# INSTRUCTIONS FOR THE TASK:
Copy all of the material word for word, except for the pictures.

• • •

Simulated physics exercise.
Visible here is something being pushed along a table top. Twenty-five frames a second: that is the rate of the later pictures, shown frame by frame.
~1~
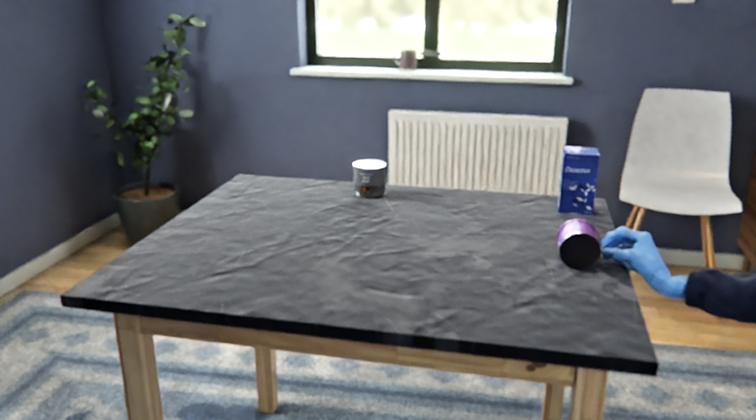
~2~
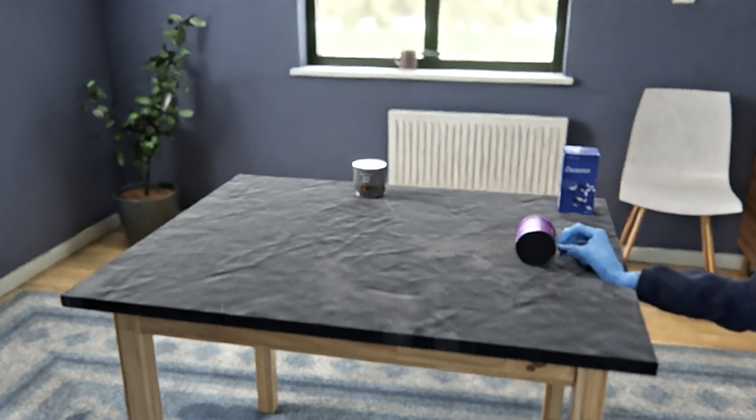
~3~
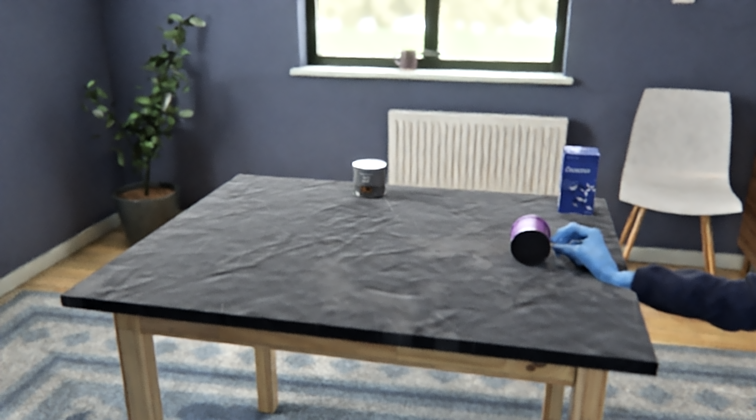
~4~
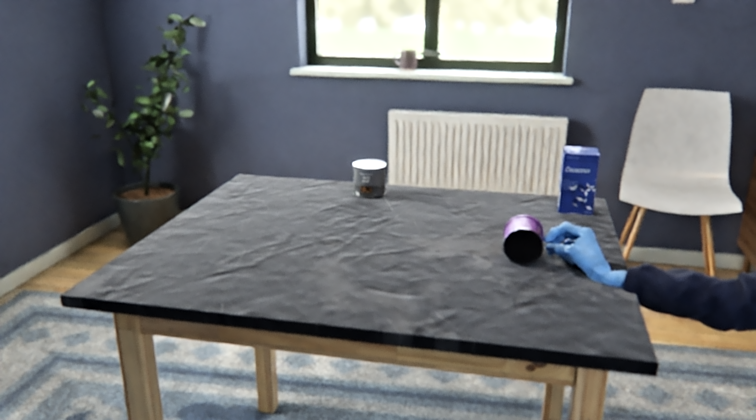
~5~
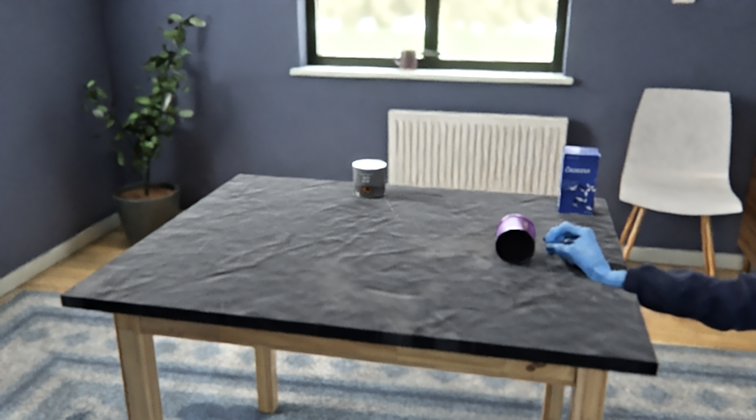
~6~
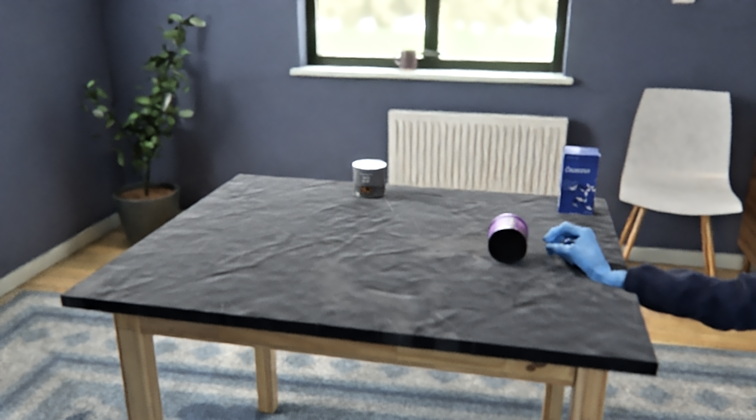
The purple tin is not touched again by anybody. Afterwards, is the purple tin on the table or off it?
It is going to be found on the table.
Then, 0.10 s on from there, purple tin shifted about its own width near (491, 237).
Then, 0.30 s on from there, purple tin shifted about its own width near (463, 235).
Then, 0.60 s on from there, purple tin shifted well along near (438, 233).
In the end, moved from the start, purple tin. At the end, from the last picture's camera, purple tin near (430, 232).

• • •

# RESPONSE TO THE EXERCISE:
Simulated physics exercise.
Visible here is something being pushed along a table top. Twenty-five frames a second: that is the rate of the later pictures, shown frame by frame.
~1~
~2~
~3~
~4~
~5~
~6~
The purple tin is not touched again by anybody. Afterwards, is the purple tin on the table or off it?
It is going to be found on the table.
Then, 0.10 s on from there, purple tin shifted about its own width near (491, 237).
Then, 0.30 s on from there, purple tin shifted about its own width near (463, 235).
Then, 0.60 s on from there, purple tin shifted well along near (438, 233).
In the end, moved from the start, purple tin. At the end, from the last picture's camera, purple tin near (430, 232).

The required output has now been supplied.